§ **WRITTEN PROBLEM**
Pick out each line in these entries that contains the string "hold".

§ **PROVIDED INFORMATION**

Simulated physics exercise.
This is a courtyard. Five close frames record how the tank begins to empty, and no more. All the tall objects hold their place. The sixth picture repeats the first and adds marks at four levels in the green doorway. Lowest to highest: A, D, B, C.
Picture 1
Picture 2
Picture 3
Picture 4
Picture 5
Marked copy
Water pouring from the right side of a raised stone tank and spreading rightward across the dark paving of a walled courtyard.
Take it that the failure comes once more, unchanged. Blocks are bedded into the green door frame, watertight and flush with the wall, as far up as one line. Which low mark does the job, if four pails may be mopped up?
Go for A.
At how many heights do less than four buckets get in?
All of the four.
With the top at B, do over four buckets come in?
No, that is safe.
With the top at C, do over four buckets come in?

--

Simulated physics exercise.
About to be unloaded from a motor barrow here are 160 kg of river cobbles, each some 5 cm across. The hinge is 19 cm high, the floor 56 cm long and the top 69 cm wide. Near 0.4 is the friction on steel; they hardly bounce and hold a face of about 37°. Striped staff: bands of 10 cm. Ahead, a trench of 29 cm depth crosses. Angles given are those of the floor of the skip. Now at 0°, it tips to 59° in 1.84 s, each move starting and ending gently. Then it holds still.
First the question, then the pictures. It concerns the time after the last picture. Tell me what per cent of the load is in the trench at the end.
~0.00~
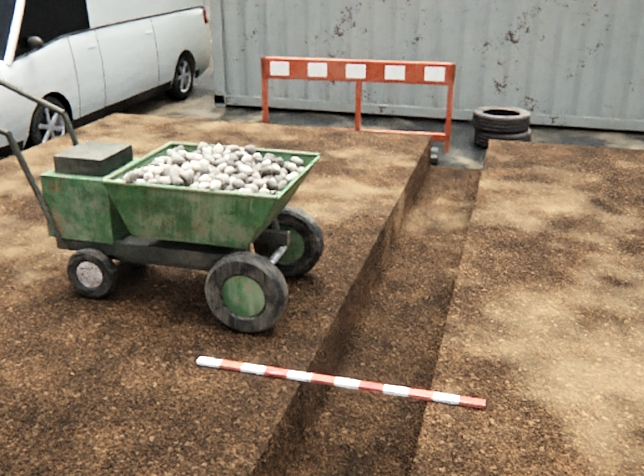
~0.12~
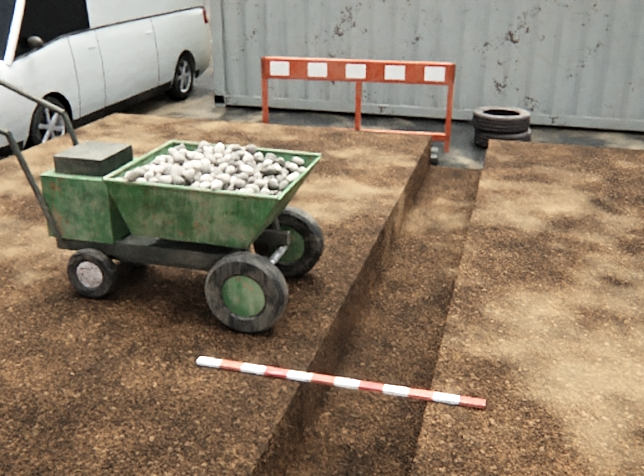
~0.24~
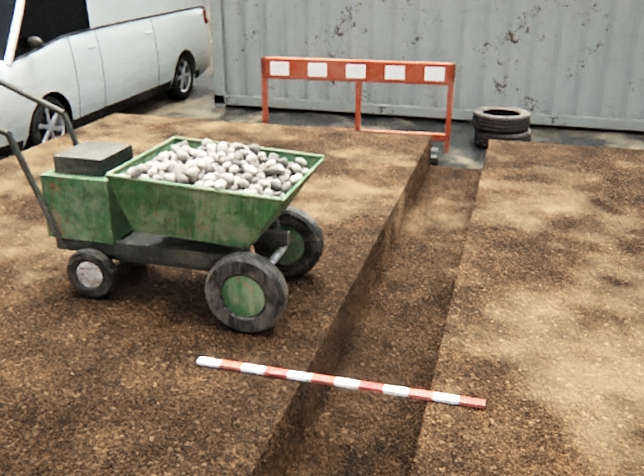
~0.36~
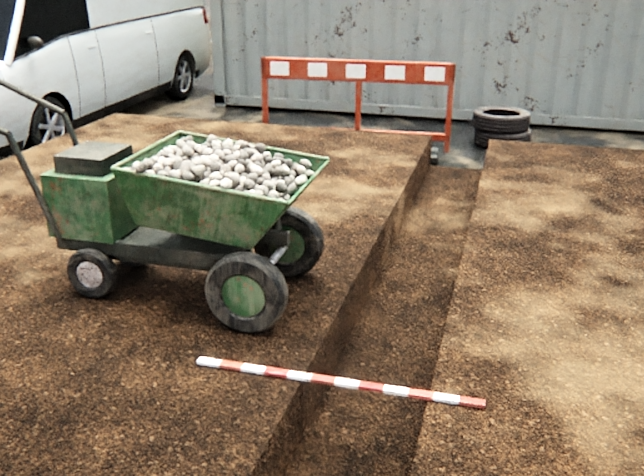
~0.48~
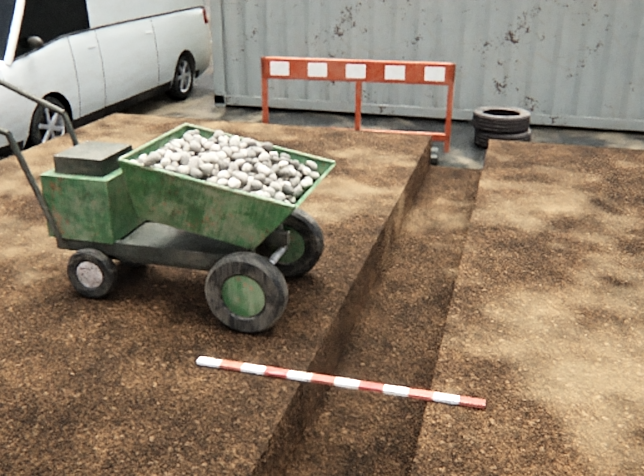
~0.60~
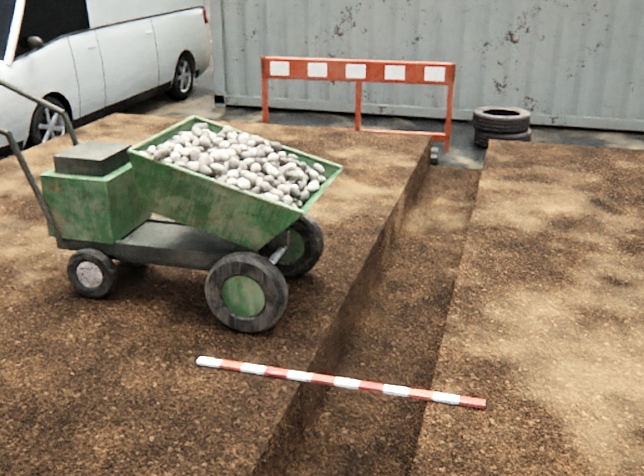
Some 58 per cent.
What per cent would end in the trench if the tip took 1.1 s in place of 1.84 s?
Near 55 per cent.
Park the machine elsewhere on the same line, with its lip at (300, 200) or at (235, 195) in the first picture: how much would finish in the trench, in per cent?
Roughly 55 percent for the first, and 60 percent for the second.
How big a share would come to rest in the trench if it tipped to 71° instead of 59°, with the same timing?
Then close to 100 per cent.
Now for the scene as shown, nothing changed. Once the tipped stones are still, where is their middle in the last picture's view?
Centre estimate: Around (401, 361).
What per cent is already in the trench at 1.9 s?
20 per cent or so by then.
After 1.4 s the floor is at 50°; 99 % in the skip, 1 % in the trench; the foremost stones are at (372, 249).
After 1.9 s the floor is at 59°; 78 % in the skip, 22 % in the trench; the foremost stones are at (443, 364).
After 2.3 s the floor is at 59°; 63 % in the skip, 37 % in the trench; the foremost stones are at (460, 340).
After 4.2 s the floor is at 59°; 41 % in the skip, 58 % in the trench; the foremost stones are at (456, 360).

§ **FULL ANSWER**
This is a courtyard. Five close frames record how the tank begins to empty, and no more. All the tall objects hold their place. The sixth picture repeats the first and adds marks at four levels in the green doorway. Lowest to highest: A, D, B, C.
About to be unloaded from a motor barrow here are 160 kg of river cobbles, each some 5 cm across. The hinge is 19 cm high, the floor 56 cm long and the top 69 cm wide. Near 0.4 is the friction on steel; they hardly bounce and hold a face of about 37°. Striped staff: bands of 10 cm. Ahead, a trench of 29 cm depth crosses. Angles given are those of the floor of the skip. Now at 0°, it tips to 59° in 1.84 s, each move starting and ending gently. Then it holds still.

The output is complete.